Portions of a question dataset
::::::::::
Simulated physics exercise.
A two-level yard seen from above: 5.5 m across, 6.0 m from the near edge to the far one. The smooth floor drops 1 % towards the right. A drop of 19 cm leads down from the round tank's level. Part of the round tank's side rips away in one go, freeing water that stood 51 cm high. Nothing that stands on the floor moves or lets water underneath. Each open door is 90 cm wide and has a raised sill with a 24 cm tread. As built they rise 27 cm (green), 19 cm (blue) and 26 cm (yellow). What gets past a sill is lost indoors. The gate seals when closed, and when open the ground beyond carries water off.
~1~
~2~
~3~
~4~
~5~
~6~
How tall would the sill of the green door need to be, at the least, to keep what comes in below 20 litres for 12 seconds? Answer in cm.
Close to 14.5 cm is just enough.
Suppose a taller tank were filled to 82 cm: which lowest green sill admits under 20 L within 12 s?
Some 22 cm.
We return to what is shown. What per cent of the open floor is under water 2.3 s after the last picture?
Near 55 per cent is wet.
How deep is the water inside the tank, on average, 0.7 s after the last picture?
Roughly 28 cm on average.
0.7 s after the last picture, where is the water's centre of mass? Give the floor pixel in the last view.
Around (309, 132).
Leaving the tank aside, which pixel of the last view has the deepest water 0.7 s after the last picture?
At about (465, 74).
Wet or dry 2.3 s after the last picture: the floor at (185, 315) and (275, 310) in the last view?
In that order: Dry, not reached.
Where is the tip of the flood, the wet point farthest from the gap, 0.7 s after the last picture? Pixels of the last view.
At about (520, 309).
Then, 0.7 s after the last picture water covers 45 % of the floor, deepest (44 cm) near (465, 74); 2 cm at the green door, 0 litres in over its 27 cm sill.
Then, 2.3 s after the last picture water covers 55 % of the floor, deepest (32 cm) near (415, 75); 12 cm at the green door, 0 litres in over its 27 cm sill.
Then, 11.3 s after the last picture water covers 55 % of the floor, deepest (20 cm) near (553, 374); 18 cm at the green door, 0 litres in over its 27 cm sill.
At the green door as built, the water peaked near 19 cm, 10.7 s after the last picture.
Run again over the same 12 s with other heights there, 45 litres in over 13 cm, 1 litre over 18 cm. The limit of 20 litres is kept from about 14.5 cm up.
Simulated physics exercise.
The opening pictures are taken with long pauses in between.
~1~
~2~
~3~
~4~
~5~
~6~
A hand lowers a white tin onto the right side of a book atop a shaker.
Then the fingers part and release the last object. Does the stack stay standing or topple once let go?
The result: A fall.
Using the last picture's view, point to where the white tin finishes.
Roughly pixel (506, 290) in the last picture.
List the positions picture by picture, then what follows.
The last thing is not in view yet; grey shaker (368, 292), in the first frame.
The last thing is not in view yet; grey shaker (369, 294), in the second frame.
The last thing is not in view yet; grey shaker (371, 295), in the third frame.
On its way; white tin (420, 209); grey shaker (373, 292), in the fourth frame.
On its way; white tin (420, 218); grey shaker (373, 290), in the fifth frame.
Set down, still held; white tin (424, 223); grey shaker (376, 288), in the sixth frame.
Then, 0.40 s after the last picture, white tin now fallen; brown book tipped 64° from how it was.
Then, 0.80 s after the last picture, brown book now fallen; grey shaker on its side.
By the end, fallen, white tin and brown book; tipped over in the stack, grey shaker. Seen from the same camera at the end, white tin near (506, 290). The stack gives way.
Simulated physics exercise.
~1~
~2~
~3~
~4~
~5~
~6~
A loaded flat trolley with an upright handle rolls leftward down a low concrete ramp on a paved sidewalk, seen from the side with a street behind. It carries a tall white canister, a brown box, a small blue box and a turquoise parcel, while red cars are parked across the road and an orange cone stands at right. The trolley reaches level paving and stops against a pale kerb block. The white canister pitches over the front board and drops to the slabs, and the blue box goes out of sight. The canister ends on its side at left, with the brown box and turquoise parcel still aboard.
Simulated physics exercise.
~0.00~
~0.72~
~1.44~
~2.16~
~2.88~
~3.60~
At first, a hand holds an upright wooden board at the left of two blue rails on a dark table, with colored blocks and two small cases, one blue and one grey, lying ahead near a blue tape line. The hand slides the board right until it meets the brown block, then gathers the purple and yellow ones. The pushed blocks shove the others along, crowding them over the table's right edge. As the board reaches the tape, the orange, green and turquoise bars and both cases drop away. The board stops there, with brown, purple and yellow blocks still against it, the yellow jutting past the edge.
::::::::::
## [WRITTEN EXERCISE]
Output every entry shown above, exactly.

## [EXPECTED ANSWER]
Simulated physics exercise.
A two-level yard seen from above: 5.5 m across, 6.0 m from the near edge to the far one. The smooth floor drops 1 % towards the right. A drop of 19 cm leads down from the round tank's level. Part of the round tank's side rips away in one go, freeing water that stood 51 cm high. Nothing that stands on the floor moves or lets water underneath. Each open door is 90 cm wide and has a raised sill with a 24 cm tread. As built they rise 27 cm (green), 19 cm (blue) and 26 cm (yellow). What gets past a sill is lost indoors. The gate seals when closed, and when open the ground beyond carries water off.
~1~
~2~
~3~
~4~
~5~
~6~
How tall would the sill of the green door need to be, at the least, to keep what comes in below 20 litres for 12 seconds? Answer in cm.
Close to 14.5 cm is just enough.
Suppose a taller tank were filled to 82 cm: which lowest green sill admits under 20 L within 12 s?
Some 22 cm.
We return to what is shown. What per cent of the open floor is under water 2.3 s after the last picture?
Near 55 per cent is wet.
How deep is the water inside the tank, on average, 0.7 s after the last picture?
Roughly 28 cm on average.
0.7 s after the last picture, where is the water's centre of mass? Give the floor pixel in the last view.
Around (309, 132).
Leaving the tank aside, which pixel of the last view has the deepest water 0.7 s after the last picture?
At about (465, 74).
Wet or dry 2.3 s after the last picture: the floor at (185, 315) and (275, 310) in the last view?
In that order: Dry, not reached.
Where is the tip of the flood, the wet point farthest from the gap, 0.7 s after the last picture? Pixels of the last view.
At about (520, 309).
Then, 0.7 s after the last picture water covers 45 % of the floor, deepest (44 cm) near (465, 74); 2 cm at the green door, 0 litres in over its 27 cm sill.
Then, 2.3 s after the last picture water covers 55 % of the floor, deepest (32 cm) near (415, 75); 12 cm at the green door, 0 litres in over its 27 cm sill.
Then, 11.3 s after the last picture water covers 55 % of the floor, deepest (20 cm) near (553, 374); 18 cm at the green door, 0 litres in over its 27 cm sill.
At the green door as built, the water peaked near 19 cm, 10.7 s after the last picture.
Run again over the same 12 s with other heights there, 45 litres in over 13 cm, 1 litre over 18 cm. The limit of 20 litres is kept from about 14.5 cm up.
Simulated physics exercise.
The opening pictures are taken with long pauses in between.
~1~
~2~
~3~
~4~
~5~
~6~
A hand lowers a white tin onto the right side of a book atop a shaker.
Then the fingers part and release the last object. Does the stack stay standing or topple once let go?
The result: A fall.
Using the last picture's view, point to where the white tin finishes.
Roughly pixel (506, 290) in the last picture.
List the positions picture by picture, then what follows.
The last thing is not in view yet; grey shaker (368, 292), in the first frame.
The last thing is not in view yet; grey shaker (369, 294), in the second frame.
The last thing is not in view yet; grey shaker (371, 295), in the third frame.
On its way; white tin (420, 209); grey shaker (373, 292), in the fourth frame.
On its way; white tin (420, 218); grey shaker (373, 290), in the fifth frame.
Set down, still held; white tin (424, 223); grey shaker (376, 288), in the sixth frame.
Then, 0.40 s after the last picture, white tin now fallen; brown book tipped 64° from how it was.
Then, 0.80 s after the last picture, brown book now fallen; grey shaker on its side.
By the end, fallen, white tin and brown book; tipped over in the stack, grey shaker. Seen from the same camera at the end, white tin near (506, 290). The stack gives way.
Simulated physics exercise.
~1~
~2~
~3~
~4~
~5~
~6~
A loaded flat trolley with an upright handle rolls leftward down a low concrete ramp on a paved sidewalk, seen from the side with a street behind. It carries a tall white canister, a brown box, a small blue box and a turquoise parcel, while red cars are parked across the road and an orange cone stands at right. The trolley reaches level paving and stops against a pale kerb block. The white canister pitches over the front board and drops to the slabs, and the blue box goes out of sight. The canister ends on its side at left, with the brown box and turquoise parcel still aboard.
Simulated physics exercise.
~0.00~
~0.72~
~1.44~
~2.16~
~2.88~
~3.60~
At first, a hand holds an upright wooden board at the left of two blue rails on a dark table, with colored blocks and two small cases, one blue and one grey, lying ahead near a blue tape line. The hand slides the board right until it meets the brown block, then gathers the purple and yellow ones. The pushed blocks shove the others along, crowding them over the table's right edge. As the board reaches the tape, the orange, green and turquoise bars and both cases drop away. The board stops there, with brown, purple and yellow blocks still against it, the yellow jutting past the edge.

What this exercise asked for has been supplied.